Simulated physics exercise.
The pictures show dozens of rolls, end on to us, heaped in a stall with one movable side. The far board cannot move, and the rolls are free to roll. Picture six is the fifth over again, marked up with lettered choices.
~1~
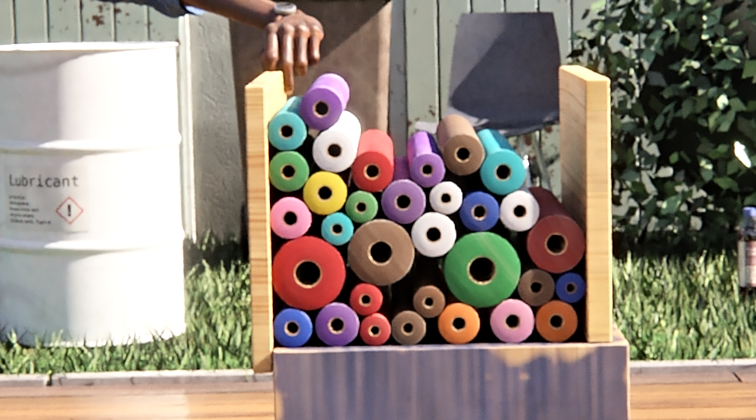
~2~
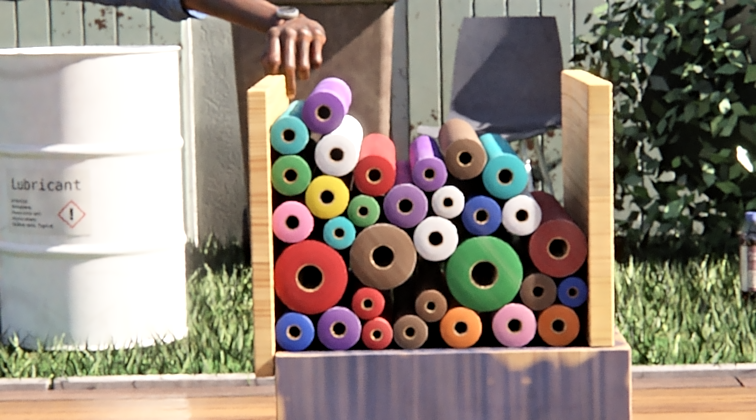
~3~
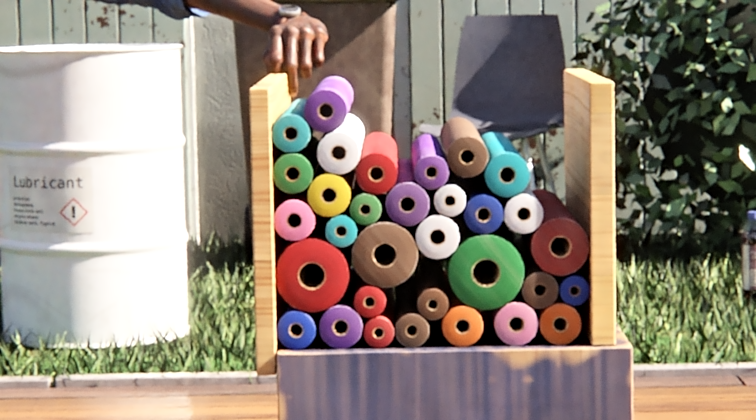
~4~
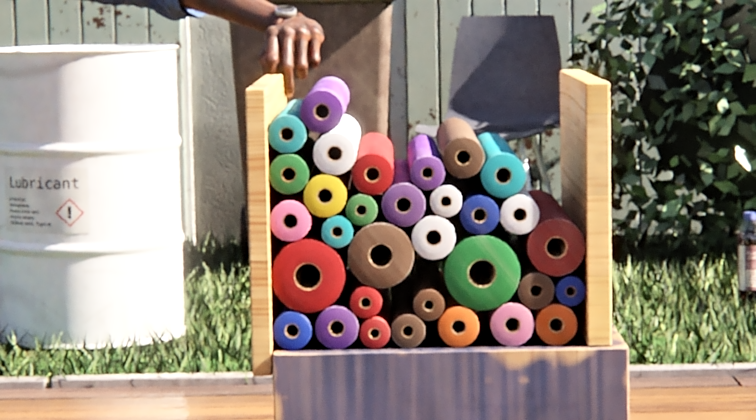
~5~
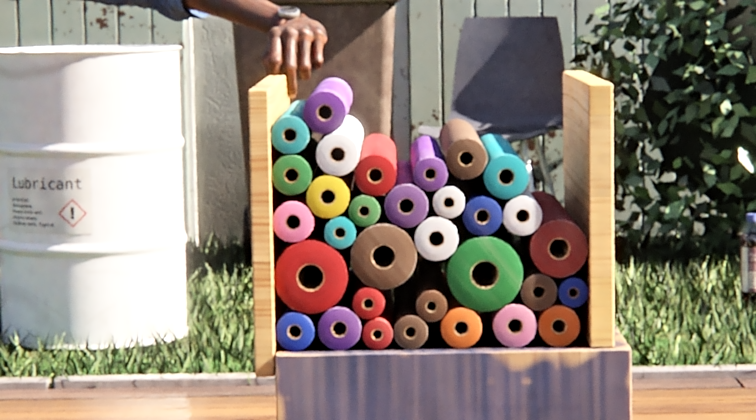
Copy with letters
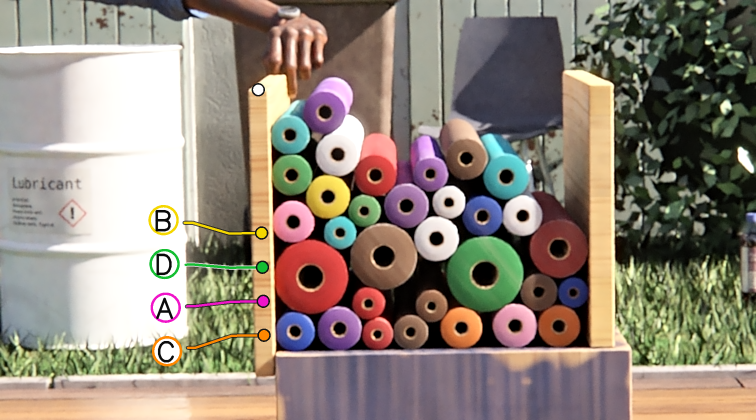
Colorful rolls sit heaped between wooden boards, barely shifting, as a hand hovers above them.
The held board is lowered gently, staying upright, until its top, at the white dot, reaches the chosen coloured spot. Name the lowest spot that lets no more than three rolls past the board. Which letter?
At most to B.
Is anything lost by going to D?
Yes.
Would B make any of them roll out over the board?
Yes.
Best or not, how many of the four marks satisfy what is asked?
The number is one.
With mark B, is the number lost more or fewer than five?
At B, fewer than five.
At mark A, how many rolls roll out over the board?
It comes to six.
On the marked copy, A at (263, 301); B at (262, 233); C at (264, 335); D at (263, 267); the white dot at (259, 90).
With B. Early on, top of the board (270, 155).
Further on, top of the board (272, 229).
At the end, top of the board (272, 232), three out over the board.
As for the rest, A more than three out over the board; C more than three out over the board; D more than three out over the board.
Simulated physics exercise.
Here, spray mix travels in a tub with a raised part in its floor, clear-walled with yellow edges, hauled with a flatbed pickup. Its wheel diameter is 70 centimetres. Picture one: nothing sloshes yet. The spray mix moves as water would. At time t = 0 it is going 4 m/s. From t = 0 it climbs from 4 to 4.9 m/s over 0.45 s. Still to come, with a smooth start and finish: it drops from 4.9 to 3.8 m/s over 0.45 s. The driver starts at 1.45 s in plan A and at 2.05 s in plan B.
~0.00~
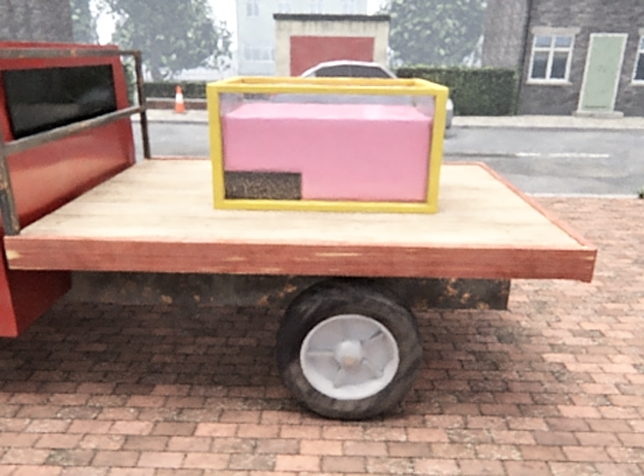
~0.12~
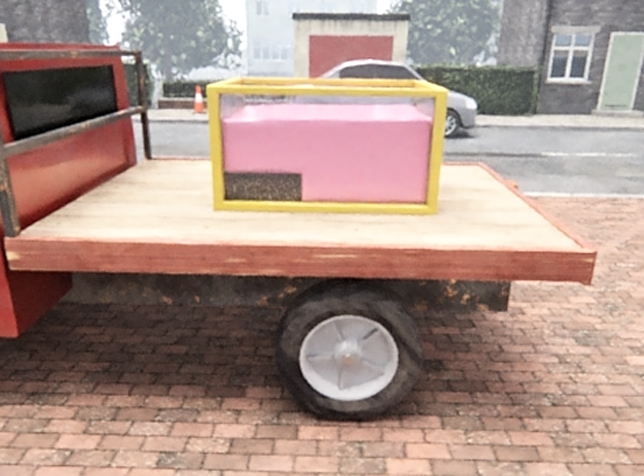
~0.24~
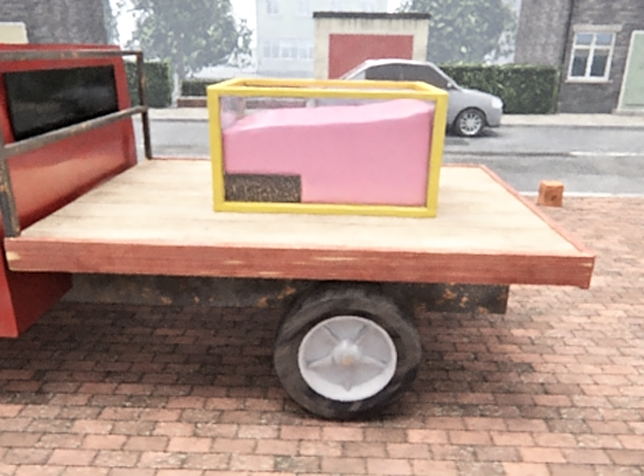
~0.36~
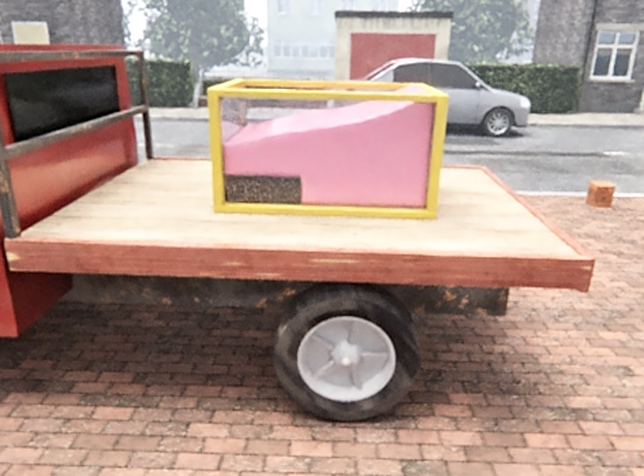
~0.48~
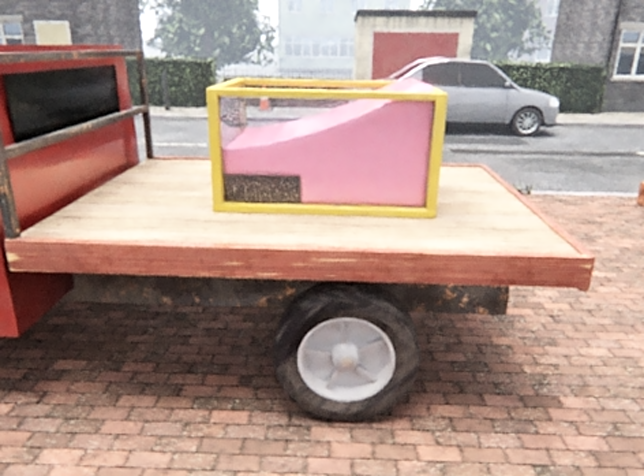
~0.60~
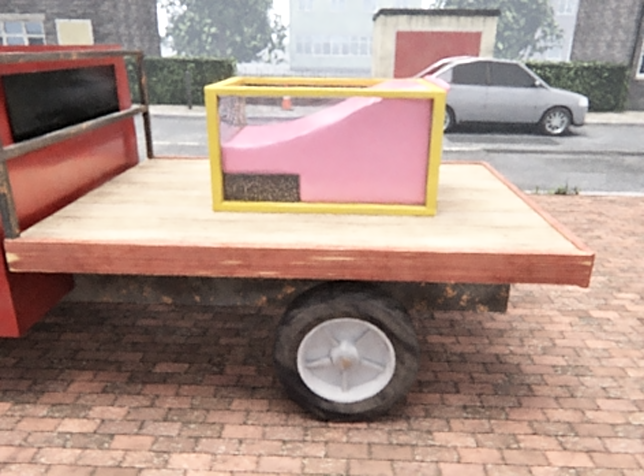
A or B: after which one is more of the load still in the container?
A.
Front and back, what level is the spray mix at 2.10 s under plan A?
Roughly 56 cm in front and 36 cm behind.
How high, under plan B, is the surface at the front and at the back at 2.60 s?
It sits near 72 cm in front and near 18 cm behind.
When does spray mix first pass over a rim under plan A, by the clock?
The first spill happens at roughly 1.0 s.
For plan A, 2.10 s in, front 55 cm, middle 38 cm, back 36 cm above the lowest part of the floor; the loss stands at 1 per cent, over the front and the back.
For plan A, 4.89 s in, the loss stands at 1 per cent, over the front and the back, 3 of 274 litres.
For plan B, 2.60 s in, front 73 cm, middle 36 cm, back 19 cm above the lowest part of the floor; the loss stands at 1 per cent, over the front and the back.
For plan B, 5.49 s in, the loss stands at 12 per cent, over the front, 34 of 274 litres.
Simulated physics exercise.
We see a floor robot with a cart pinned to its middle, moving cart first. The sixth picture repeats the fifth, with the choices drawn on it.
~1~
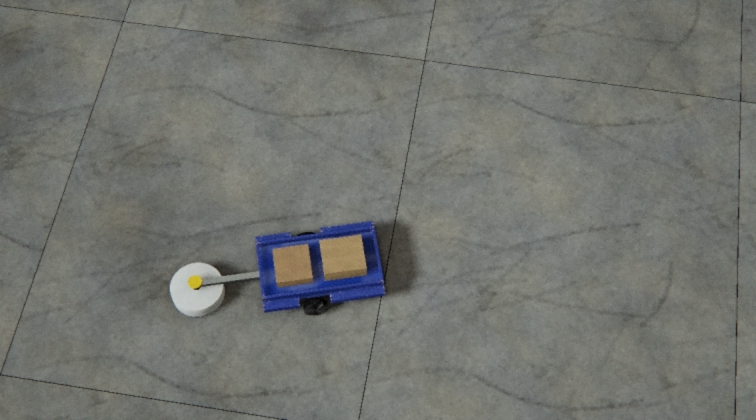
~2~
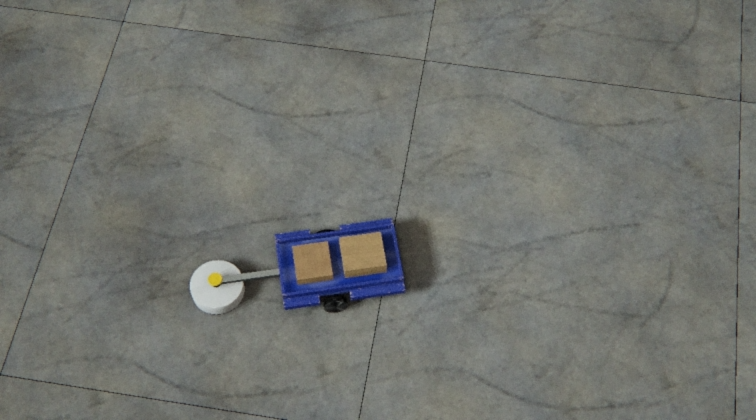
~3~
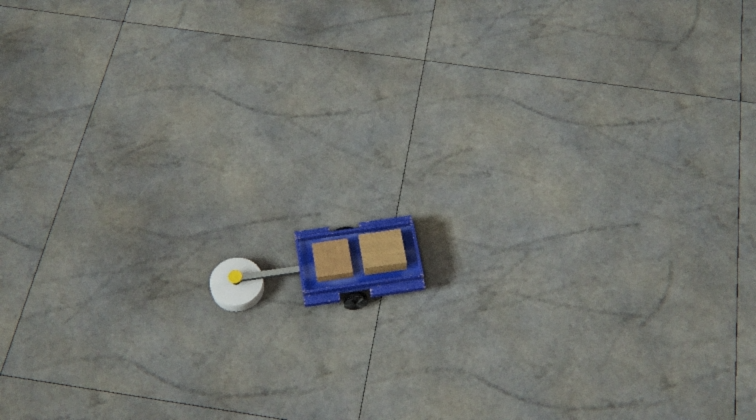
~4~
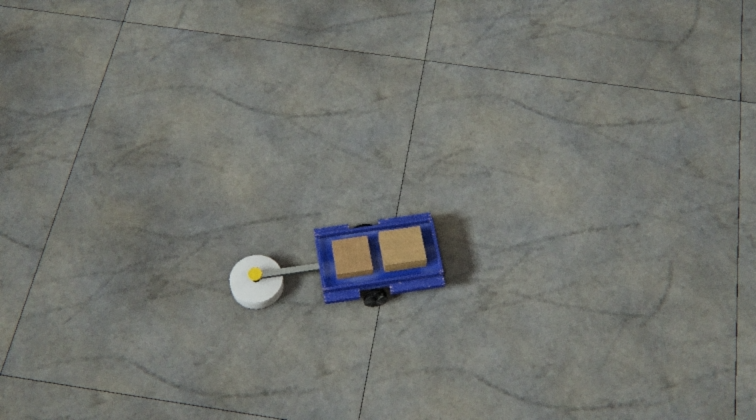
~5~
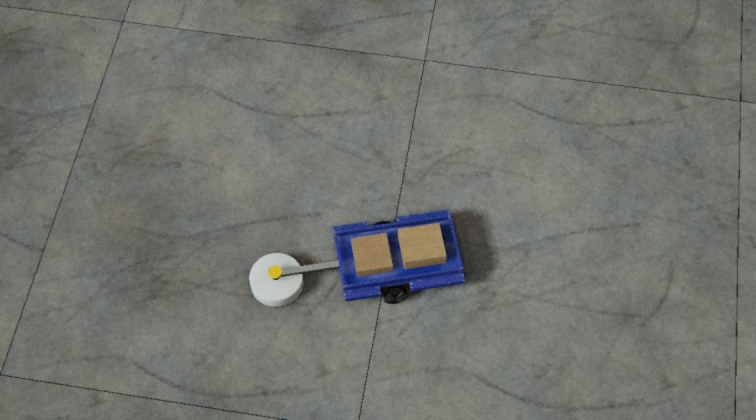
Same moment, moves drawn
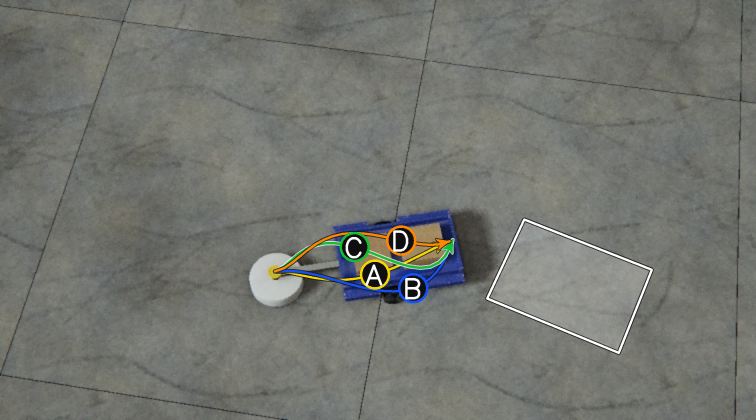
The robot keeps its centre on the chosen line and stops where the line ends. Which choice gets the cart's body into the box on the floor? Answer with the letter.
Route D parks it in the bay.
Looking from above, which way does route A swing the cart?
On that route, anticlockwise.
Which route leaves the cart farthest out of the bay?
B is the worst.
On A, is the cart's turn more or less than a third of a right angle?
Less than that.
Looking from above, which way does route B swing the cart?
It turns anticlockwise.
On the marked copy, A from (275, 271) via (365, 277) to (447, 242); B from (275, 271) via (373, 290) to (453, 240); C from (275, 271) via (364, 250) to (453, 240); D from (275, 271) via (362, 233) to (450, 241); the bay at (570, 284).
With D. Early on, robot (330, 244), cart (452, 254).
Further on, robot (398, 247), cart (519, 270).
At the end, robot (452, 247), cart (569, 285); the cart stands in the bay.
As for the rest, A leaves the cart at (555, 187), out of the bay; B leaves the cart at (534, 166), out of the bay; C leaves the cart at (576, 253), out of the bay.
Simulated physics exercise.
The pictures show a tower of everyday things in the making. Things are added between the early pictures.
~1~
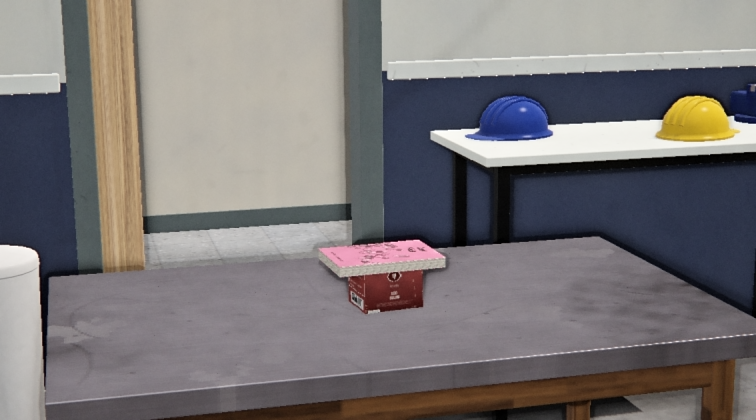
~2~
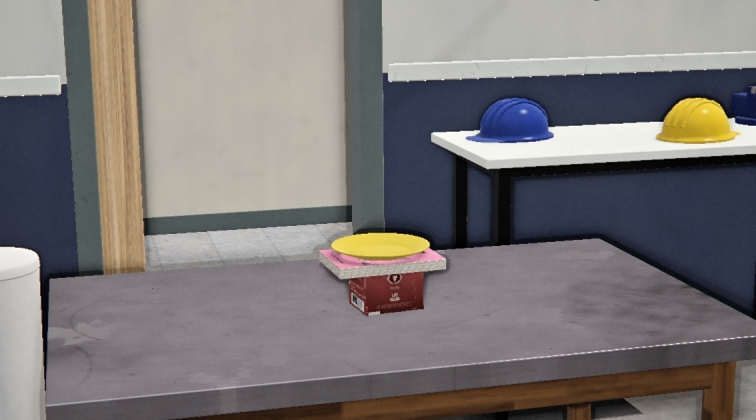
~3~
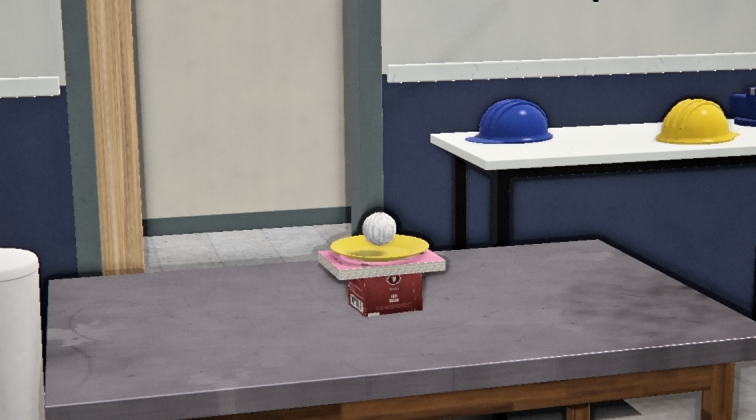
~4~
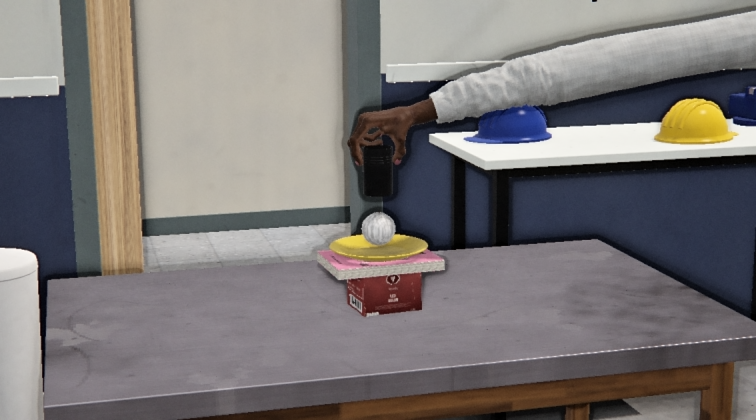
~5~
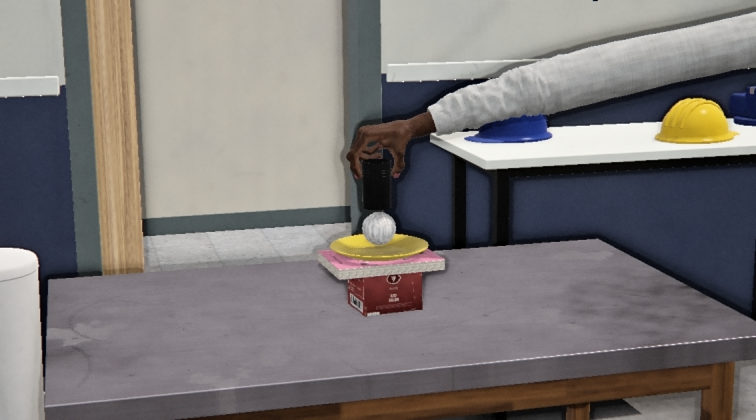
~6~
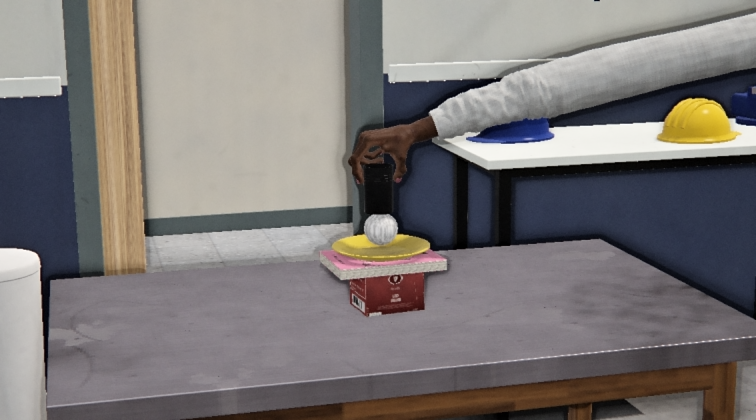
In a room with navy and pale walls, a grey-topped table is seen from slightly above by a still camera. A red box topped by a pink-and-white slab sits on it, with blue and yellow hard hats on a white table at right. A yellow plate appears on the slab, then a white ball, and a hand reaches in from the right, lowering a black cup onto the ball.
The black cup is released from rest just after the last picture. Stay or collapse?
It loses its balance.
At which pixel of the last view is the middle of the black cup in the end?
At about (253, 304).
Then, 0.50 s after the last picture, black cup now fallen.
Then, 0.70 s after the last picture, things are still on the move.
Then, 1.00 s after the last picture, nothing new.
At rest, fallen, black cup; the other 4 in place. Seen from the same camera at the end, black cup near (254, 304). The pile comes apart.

WORK TO COMPLETE ▸
Repeat every record above exactly, but leave out any pictures.

SOLUTION TO THIS EXERCISE ▸
Simulated physics exercise.
The pictures show dozens of rolls, end on to us, heaped in a stall with one movable side. The far board cannot move, and the rolls are free to roll. Picture six is the fifth over again, marked up with lettered choices.
~1~
~2~
~3~
~4~
~5~
Copy with letters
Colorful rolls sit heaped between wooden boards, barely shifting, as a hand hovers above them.
The held board is lowered gently, staying upright, until its top, at the white dot, reaches the chosen coloured spot. Name the lowest spot that lets no more than three rolls past the board. Which letter?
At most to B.
Is anything lost by going to D?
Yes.
Would B make any of them roll out over the board?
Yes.
Best or not, how many of the four marks satisfy what is asked?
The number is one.
With mark B, is the number lost more or fewer than five?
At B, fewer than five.
At mark A, how many rolls roll out over the board?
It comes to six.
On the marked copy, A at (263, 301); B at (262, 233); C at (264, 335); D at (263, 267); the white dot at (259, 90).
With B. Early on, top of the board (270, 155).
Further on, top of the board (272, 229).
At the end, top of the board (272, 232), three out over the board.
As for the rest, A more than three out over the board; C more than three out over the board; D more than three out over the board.
Simulated physics exercise.
Here, spray mix travels in a tub with a raised part in its floor, clear-walled with yellow edges, hauled with a flatbed pickup. Its wheel diameter is 70 centimetres. Picture one: nothing sloshes yet. The spray mix moves as water would. At time t = 0 it is going 4 m/s. From t = 0 it climbs from 4 to 4.9 m/s over 0.45 s. Still to come, with a smooth start and finish: it drops from 4.9 to 3.8 m/s over 0.45 s. The driver starts at 1.45 s in plan A and at 2.05 s in plan B.
~0.00~
~0.12~
~0.24~
~0.36~
~0.48~
~0.60~
A or B: after which one is more of the load still in the container?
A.
Front and back, what level is the spray mix at 2.10 s under plan A?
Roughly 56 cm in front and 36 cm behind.
How high, under plan B, is the surface at the front and at the back at 2.60 s?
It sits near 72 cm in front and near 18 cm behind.
When does spray mix first pass over a rim under plan A, by the clock?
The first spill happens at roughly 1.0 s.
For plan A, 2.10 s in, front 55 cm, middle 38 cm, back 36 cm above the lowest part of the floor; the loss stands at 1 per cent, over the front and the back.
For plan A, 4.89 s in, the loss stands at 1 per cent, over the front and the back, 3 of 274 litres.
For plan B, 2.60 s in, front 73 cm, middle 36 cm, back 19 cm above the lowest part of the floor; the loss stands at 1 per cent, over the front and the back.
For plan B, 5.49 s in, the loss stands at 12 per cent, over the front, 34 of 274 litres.
Simulated physics exercise.
We see a floor robot with a cart pinned to its middle, moving cart first. The sixth picture repeats the fifth, with the choices drawn on it.
~1~
~2~
~3~
~4~
~5~
Same moment, moves drawn
The robot keeps its centre on the chosen line and stops where the line ends. Which choice gets the cart's body into the box on the floor? Answer with the letter.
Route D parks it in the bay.
Looking from above, which way does route A swing the cart?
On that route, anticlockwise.
Which route leaves the cart farthest out of the bay?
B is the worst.
On A, is the cart's turn more or less than a third of a right angle?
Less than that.
Looking from above, which way does route B swing the cart?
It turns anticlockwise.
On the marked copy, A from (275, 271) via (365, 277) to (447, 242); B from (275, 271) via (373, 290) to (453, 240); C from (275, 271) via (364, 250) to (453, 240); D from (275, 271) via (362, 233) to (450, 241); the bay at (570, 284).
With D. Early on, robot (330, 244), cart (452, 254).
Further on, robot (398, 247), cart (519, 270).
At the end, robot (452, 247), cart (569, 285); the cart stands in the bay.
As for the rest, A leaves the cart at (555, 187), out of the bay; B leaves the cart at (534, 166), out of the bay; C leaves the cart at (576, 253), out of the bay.
Simulated physics exercise.
The pictures show a tower of everyday things in the making. Things are added between the early pictures.
~1~
~2~
~3~
~4~
~5~
~6~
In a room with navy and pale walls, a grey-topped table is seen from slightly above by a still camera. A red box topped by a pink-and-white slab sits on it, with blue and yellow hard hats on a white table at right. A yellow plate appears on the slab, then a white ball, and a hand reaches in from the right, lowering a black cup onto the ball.
The black cup is released from rest just after the last picture. Stay or collapse?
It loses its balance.
At which pixel of the last view is the middle of the black cup in the end?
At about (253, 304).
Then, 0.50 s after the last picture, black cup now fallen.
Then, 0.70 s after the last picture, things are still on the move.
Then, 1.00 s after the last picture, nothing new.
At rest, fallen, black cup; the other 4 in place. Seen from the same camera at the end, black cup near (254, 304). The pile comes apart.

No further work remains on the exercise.